- [GIVEN DATA]:
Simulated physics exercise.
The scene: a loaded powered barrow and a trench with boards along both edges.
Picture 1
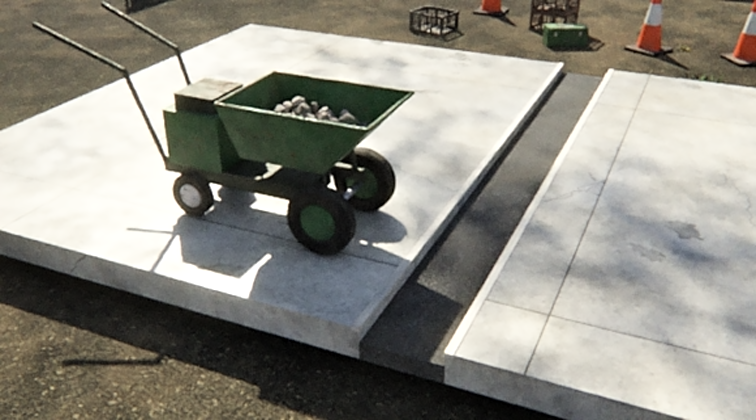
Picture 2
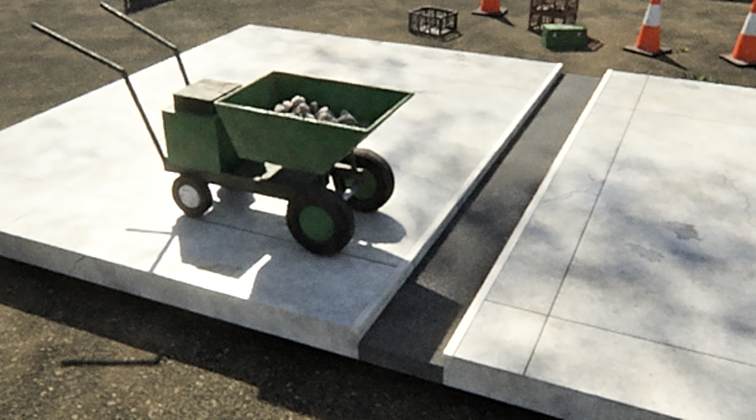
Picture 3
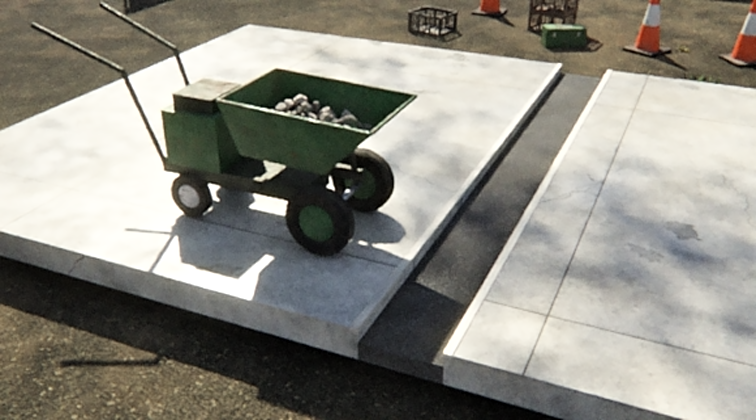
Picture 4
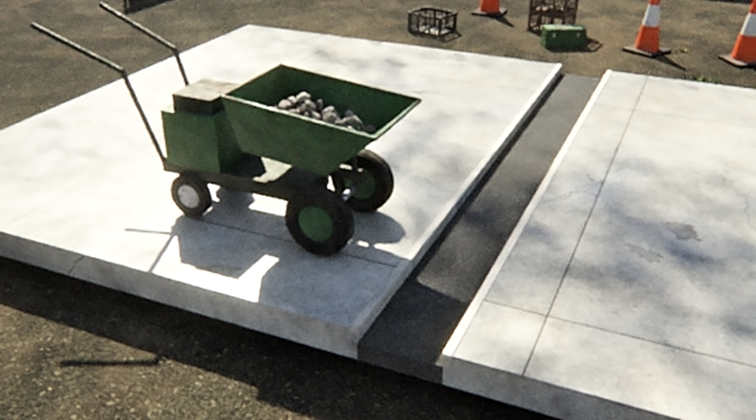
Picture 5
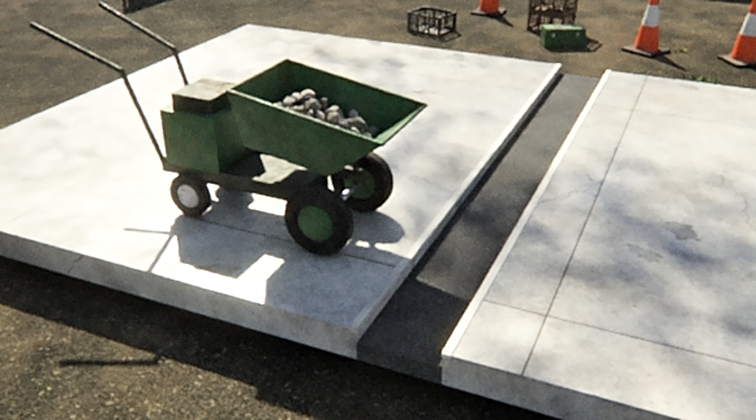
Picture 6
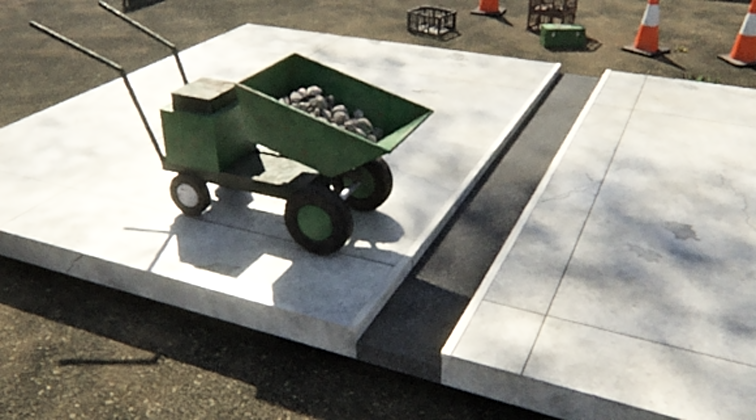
The green skip of a small wheeled barrow, loaded with grey stones, sits level at first on a pale slab beside a dark gap. Its back edge then rises and its front lip dips slightly to the right, while the wheels and handles stay still.
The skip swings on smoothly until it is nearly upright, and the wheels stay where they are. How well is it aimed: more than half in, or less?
Between the edges lies more than half of the load.
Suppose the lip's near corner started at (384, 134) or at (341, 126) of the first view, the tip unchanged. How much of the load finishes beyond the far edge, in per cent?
About 20 and 0 per cent.
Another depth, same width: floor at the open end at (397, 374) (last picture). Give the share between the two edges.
Near 100 %.
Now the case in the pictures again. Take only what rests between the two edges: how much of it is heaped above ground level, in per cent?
Some 30 per cent.
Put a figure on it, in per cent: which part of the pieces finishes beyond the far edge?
Roughly 5 in a hundred.
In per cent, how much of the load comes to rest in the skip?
Roughly 30 in a hundred.
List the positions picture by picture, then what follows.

- [PROBLEM TO WORK ON]: Output all of the data exactly as it stands, minus any images.

- [WRITTEN SOLUTION]:
Simulated physics exercise.
The scene: a loaded powered barrow and a trench with boards along both edges.
Picture 1
Picture 2
Picture 3
Picture 4
Picture 5
Picture 6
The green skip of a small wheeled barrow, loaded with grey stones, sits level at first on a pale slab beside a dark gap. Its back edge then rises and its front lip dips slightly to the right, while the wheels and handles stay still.
The skip swings on smoothly until it is nearly upright, and the wheels stay where they are. How well is it aimed: more than half in, or less?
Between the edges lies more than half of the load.
Suppose the lip's near corner started at (384, 134) or at (341, 126) of the first view, the tip unchanged. How much of the load finishes beyond the far edge, in per cent?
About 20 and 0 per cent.
Another depth, same width: floor at the open end at (397, 374) (last picture). Give the share between the two edges.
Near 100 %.
Now the case in the pictures again. Take only what rests between the two edges: how much of it is heaped above ground level, in per cent?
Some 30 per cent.
Put a figure on it, in per cent: which part of the pieces finishes beyond the far edge?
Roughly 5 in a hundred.
In per cent, how much of the load comes to rest in the skip?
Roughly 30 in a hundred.
List the positions picture by picture, then what follows.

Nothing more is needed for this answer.